-- BEGIN Dataset content --
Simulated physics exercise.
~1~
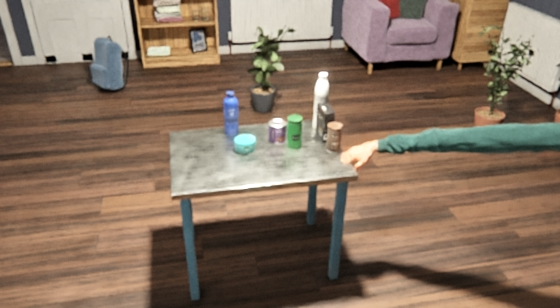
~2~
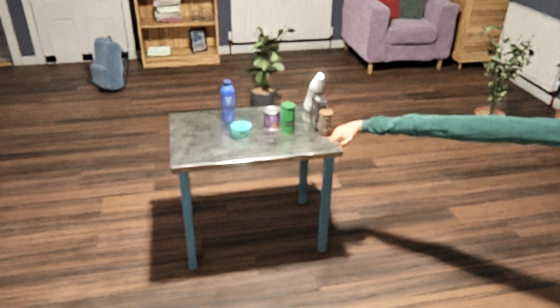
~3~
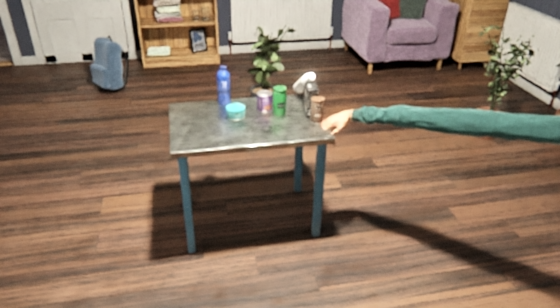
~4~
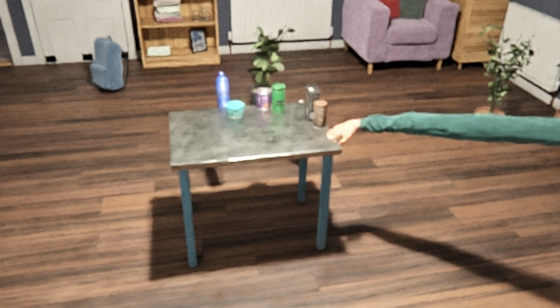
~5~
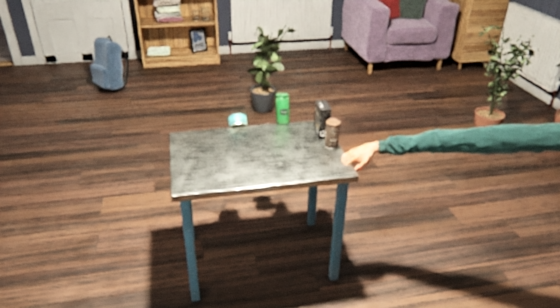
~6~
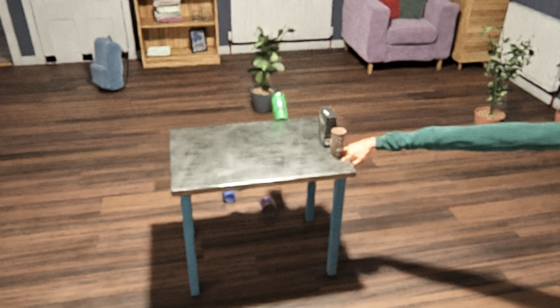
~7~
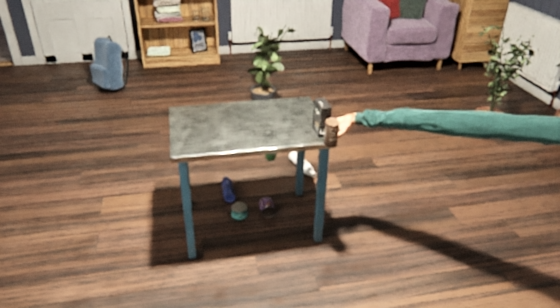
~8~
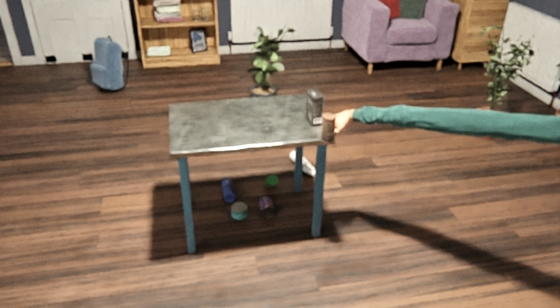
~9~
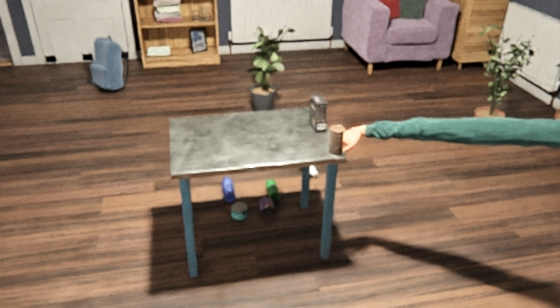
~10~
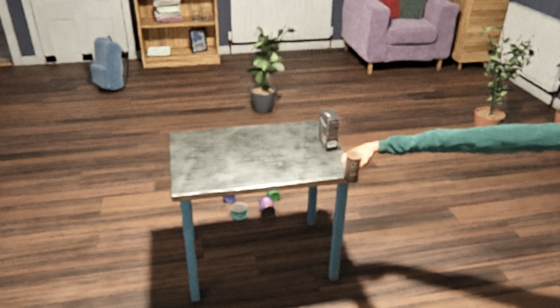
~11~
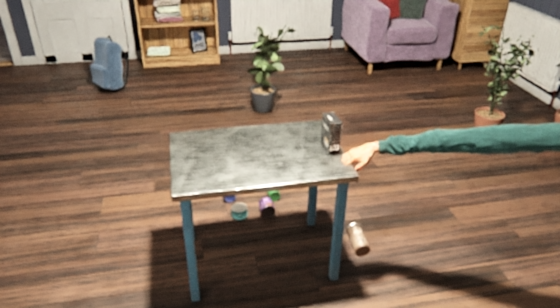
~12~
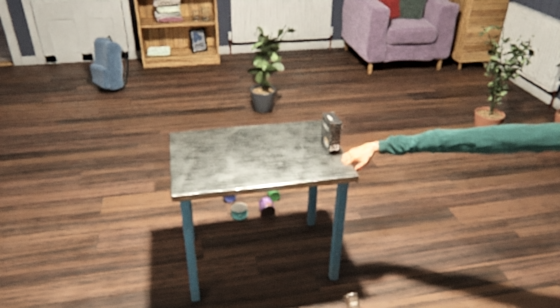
A hand in a green sleeve jerked a small table back and forth, spilling the bottles, the green jar, the turquoise tub and the purple tin off the far side, then the brown tin off the near right corner, leaving only the dark packet standing.
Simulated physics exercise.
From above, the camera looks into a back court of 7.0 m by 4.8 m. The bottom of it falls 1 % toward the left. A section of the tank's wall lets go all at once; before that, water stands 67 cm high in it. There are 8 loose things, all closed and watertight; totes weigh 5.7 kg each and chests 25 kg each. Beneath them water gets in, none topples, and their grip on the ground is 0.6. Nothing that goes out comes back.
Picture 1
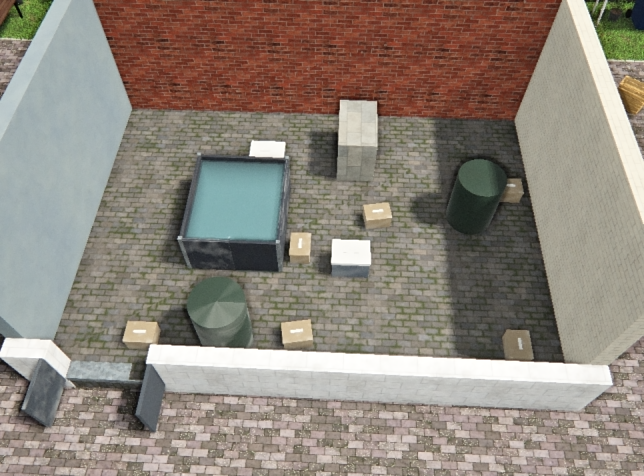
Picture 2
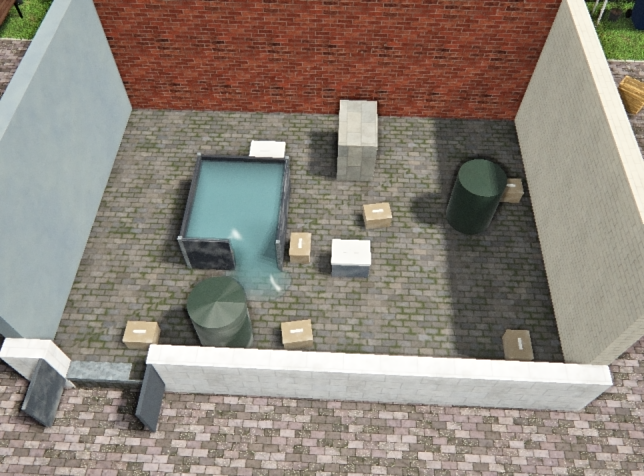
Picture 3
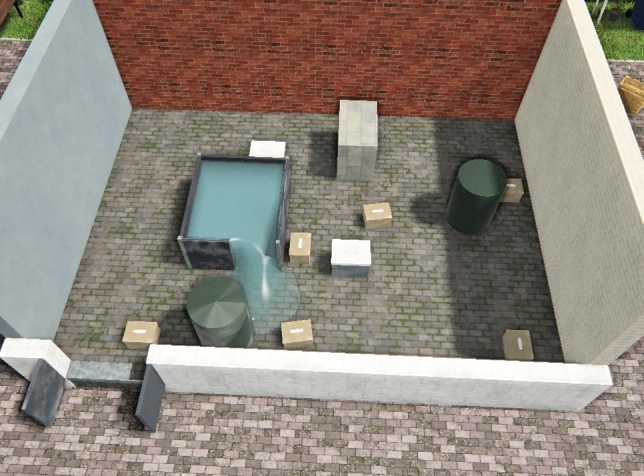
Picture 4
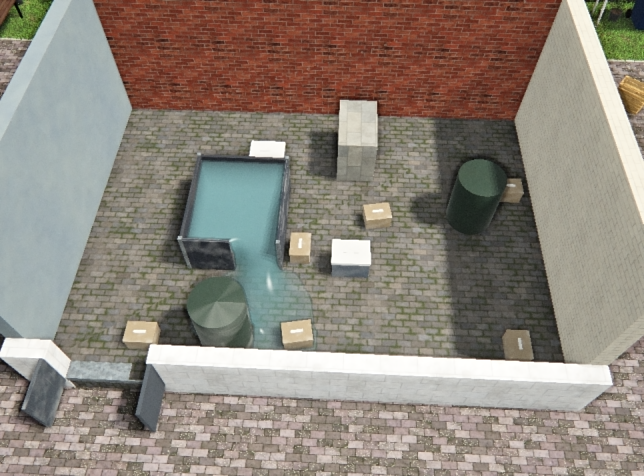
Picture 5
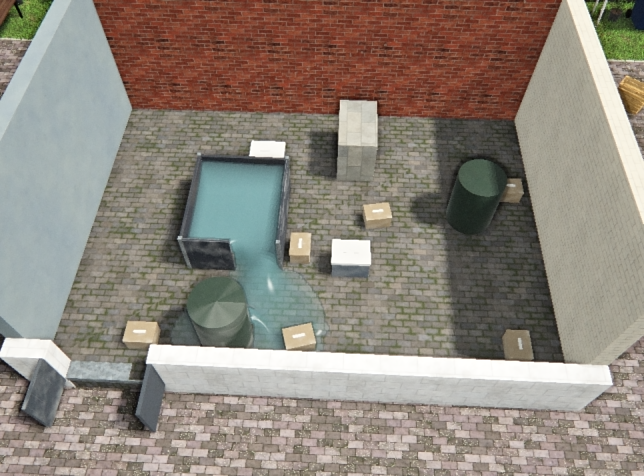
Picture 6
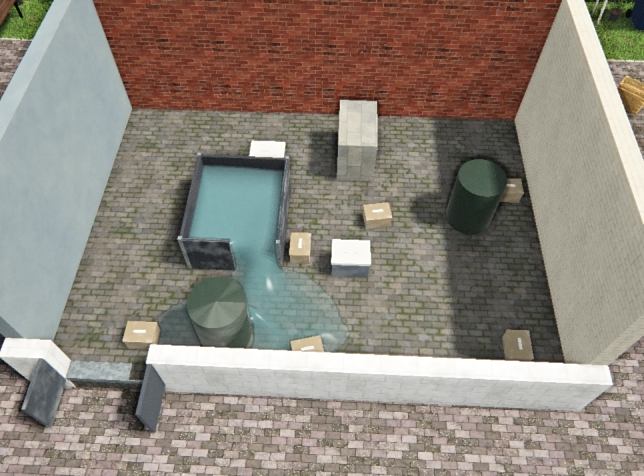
Walled courtyard with a dark-framed tank releasing water across the paving around a green barrel, slightly shifting a cardboard box.
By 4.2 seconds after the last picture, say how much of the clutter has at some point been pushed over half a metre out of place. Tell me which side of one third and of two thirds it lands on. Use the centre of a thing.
Seems to me it will amount to a middle share.
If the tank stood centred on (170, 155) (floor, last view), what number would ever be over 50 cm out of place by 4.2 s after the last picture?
So the tally would be 3.
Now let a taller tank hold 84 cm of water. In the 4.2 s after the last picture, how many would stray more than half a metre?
Result: 4.
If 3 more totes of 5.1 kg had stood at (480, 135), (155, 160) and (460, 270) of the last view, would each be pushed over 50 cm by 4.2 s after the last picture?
The first comes out within the limit, the second within the limit, the third beyond the limit.
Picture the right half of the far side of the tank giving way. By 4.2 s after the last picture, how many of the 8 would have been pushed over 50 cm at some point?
The answer would then be 2.
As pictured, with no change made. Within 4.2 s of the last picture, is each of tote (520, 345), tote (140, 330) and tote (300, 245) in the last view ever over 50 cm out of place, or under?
Listed in sequence: Higher; higher; lower for the last.
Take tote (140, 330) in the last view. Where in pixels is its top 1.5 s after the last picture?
Around (79, 346).
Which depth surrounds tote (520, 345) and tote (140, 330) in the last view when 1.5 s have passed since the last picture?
I'd estimate 6 cm for the first and 4 cm for the second.
Then, 0.4 s after the last picture 1 of 8 are over 50 cm from their spots; 1 afloat.
Then, 1.5 s after the last picture 3 of 8 are over 50 cm from their spots; 2 afloat.
Then, 2.8 s after the last picture 3 of 8 are over 50 cm from their spots; 2 afloat.
Then, 4.2 s after the last picture 4 of 8 are over 50 cm from their spots, and 4 have been at some point; 3 afloat.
-- END Dataset content --
#### What the task requires:
Omit pictures; set down the rest of the material word for word.

#### The result:
Simulated physics exercise.
~1~
~2~
~3~
~4~
~5~
~6~
~7~
~8~
~9~
~10~
~11~
~12~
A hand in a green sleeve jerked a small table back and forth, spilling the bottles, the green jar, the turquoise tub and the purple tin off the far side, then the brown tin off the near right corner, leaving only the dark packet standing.
Simulated physics exercise.
From above, the camera looks into a back court of 7.0 m by 4.8 m. The bottom of it falls 1 % toward the left. A section of the tank's wall lets go all at once; before that, water stands 67 cm high in it. There are 8 loose things, all closed and watertight; totes weigh 5.7 kg each and chests 25 kg each. Beneath them water gets in, none topples, and their grip on the ground is 0.6. Nothing that goes out comes back.
Picture 1
Picture 2
Picture 3
Picture 4
Picture 5
Picture 6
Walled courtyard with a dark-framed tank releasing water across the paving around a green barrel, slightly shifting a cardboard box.
By 4.2 seconds after the last picture, say how much of the clutter has at some point been pushed over half a metre out of place. Tell me which side of one third and of two thirds it lands on. Use the centre of a thing.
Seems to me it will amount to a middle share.
If the tank stood centred on (170, 155) (floor, last view), what number would ever be over 50 cm out of place by 4.2 s after the last picture?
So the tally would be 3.
Now let a taller tank hold 84 cm of water. In the 4.2 s after the last picture, how many would stray more than half a metre?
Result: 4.
If 3 more totes of 5.1 kg had stood at (480, 135), (155, 160) and (460, 270) of the last view, would each be pushed over 50 cm by 4.2 s after the last picture?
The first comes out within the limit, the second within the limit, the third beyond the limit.
Picture the right half of the far side of the tank giving way. By 4.2 s after the last picture, how many of the 8 would have been pushed over 50 cm at some point?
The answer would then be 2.
As pictured, with no change made. Within 4.2 s of the last picture, is each of tote (520, 345), tote (140, 330) and tote (300, 245) in the last view ever over 50 cm out of place, or under?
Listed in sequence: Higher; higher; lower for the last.
Take tote (140, 330) in the last view. Where in pixels is its top 1.5 s after the last picture?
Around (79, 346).
Which depth surrounds tote (520, 345) and tote (140, 330) in the last view when 1.5 s have passed since the last picture?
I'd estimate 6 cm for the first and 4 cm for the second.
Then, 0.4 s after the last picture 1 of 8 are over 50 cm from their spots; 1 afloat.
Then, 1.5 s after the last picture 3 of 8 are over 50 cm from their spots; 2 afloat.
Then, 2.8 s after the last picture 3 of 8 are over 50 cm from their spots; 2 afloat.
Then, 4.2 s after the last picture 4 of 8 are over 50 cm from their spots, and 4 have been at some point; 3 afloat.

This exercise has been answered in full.